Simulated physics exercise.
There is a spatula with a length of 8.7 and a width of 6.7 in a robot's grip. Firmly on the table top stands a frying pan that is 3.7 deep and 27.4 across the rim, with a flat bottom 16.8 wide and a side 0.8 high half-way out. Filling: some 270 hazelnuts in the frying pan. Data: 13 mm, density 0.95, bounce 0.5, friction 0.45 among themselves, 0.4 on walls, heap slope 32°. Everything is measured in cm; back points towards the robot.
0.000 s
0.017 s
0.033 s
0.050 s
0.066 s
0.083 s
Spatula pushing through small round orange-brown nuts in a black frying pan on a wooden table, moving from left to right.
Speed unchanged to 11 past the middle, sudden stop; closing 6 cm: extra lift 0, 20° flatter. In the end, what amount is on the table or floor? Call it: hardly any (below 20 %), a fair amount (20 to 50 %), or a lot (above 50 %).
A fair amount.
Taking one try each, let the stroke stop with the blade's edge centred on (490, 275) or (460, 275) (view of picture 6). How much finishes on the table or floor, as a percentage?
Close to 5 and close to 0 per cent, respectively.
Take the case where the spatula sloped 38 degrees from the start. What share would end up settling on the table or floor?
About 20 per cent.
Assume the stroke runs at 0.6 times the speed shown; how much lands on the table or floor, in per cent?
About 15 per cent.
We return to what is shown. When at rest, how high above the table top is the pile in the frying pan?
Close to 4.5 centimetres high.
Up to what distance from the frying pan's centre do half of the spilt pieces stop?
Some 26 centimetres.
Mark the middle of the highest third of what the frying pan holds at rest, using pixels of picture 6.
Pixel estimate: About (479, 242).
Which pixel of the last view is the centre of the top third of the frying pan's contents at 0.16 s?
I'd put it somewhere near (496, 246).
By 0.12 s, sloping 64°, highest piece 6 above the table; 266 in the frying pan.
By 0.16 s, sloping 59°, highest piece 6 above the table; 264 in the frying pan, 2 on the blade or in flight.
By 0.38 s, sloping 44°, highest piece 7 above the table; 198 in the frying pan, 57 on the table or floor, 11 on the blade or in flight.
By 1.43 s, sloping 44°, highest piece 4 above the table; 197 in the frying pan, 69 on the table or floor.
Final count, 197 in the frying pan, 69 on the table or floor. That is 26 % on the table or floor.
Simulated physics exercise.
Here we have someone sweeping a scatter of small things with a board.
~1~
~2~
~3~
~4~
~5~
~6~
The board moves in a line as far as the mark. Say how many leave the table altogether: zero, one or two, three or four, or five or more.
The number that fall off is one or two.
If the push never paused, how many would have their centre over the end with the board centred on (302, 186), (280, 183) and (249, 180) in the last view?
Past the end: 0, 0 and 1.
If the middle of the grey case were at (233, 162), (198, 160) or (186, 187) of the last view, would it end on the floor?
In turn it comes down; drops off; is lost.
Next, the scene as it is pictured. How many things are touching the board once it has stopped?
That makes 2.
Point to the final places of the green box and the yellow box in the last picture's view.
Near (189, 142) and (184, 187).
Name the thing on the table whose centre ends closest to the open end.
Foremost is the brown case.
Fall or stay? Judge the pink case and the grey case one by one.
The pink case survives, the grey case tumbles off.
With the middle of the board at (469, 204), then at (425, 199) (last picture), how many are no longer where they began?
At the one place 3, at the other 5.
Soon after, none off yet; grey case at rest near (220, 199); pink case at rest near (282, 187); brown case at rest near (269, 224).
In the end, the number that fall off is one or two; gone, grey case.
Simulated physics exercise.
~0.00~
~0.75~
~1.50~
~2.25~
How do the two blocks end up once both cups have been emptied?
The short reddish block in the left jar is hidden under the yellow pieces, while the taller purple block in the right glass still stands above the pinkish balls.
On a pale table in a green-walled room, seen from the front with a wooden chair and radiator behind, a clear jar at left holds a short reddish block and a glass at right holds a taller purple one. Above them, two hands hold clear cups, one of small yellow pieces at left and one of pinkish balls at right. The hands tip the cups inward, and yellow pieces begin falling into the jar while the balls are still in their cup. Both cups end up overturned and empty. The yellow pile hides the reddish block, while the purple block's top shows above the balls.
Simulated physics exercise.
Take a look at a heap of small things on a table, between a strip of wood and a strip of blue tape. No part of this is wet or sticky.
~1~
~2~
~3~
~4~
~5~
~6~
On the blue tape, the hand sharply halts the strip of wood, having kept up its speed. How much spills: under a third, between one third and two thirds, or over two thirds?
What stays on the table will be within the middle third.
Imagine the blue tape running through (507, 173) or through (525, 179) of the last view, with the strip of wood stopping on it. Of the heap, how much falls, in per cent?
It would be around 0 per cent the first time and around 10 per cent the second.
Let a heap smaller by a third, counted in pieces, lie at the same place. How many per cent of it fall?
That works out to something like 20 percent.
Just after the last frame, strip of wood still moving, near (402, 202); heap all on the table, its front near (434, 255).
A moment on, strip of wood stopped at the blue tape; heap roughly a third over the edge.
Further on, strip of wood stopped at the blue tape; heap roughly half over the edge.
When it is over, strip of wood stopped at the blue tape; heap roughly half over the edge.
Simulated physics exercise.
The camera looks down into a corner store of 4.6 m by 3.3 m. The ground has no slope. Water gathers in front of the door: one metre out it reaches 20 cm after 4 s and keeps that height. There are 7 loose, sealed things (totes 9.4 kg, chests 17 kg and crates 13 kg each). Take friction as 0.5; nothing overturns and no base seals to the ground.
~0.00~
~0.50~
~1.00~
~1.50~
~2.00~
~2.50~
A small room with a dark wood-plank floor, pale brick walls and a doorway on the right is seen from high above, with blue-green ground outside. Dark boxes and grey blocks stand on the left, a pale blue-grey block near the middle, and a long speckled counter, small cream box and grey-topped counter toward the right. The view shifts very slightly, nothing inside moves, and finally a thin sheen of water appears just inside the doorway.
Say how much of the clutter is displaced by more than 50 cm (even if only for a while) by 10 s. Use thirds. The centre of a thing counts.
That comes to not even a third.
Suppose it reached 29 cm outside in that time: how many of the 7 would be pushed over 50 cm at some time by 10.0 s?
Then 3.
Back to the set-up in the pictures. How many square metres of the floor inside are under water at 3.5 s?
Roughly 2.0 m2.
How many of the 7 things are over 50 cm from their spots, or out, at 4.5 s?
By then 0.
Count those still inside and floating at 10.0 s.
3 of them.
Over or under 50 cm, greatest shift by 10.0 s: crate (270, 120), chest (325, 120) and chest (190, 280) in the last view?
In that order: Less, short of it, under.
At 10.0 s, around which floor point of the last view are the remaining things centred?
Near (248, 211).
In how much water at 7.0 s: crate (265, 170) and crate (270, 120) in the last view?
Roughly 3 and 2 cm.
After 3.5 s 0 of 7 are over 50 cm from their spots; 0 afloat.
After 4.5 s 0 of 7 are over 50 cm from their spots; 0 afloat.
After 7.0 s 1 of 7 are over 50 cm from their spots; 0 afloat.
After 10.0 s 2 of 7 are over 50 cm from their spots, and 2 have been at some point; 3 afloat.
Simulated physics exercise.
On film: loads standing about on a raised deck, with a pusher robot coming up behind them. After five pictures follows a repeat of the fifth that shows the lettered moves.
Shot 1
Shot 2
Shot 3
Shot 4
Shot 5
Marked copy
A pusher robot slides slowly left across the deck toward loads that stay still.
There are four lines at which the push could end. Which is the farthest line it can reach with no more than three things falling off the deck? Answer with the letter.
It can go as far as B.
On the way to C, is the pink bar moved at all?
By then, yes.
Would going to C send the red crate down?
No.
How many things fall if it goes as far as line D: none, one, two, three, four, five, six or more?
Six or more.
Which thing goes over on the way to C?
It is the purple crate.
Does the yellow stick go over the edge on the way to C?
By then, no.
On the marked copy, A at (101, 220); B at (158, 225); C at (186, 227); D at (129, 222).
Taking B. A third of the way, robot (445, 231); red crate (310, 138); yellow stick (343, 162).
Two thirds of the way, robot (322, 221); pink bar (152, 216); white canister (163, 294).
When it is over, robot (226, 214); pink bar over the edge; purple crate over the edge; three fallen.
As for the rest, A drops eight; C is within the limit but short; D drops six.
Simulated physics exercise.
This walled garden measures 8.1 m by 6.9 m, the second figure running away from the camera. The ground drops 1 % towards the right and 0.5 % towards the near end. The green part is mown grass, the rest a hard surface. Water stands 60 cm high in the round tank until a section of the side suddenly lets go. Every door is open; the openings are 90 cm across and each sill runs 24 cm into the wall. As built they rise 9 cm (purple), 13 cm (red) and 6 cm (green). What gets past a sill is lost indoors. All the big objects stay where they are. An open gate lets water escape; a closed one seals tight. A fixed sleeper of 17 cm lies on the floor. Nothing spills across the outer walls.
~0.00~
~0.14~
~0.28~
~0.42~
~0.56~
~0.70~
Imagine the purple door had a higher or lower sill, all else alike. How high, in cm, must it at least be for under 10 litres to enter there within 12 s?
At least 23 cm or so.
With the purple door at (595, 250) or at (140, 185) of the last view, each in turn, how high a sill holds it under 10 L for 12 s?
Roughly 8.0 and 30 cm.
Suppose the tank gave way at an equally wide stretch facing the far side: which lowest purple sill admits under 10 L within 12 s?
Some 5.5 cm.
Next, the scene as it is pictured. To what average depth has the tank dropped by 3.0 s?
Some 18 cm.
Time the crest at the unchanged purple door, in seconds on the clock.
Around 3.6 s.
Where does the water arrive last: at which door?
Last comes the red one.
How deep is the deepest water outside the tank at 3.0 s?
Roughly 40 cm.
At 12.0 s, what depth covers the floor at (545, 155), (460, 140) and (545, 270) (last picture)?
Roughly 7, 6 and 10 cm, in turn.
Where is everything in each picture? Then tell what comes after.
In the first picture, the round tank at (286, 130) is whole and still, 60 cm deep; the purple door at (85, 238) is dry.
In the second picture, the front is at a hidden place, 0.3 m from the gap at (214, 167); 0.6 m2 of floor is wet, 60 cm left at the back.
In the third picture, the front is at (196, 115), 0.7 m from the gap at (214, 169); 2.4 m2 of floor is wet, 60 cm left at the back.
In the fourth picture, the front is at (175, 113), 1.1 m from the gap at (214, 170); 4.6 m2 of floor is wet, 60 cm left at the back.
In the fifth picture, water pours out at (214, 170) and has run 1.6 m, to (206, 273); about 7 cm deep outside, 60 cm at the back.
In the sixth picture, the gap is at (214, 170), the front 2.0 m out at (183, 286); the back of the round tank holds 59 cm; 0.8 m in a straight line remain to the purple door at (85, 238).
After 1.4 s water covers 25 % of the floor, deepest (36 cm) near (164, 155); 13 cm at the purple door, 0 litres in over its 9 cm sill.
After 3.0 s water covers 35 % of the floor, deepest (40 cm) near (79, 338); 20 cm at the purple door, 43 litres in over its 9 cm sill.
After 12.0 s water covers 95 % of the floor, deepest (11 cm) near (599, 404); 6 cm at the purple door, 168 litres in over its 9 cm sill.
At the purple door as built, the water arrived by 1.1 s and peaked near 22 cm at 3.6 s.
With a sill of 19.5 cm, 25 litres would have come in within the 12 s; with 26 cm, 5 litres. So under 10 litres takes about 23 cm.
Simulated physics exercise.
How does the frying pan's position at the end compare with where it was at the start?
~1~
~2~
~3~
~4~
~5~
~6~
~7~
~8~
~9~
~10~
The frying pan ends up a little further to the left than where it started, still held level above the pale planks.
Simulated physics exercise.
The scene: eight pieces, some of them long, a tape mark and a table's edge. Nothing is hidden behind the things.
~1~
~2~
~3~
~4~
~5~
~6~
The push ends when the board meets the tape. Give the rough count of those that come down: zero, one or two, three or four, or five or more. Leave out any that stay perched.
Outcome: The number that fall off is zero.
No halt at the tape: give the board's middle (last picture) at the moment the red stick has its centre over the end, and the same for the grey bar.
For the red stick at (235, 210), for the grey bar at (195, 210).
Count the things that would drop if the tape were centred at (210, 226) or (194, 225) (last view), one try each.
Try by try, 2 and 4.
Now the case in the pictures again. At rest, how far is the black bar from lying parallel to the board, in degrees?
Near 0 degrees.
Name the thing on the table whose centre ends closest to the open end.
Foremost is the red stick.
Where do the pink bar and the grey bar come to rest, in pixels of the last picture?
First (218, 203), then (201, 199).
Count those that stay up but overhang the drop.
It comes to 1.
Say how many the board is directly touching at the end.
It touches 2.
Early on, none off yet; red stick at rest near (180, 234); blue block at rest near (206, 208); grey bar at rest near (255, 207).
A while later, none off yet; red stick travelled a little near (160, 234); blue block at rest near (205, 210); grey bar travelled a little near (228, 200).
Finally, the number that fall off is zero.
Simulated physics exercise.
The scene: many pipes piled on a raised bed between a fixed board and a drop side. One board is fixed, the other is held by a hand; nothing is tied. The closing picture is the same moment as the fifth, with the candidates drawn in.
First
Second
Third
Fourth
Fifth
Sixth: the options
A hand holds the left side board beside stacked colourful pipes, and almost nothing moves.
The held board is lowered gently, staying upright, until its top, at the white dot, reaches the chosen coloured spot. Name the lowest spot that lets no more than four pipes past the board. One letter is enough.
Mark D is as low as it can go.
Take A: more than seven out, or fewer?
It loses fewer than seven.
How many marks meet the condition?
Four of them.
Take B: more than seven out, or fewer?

▬▬▬▬▬▬▬▬▬▬

Search the lines above for the string "raised", then show every one that has it.

On film: loads standing about on a raised deck, with a pusher robot coming up behind them. After five pictures follows a repeat of the fifth that shows the lettered moves.
The scene: many pipes piled on a raised bed between a fixed board and a drop side. One board is fixed, the other is held by a hand; nothing is tied. The closing picture is the same moment as the fifth, with the candidates drawn in.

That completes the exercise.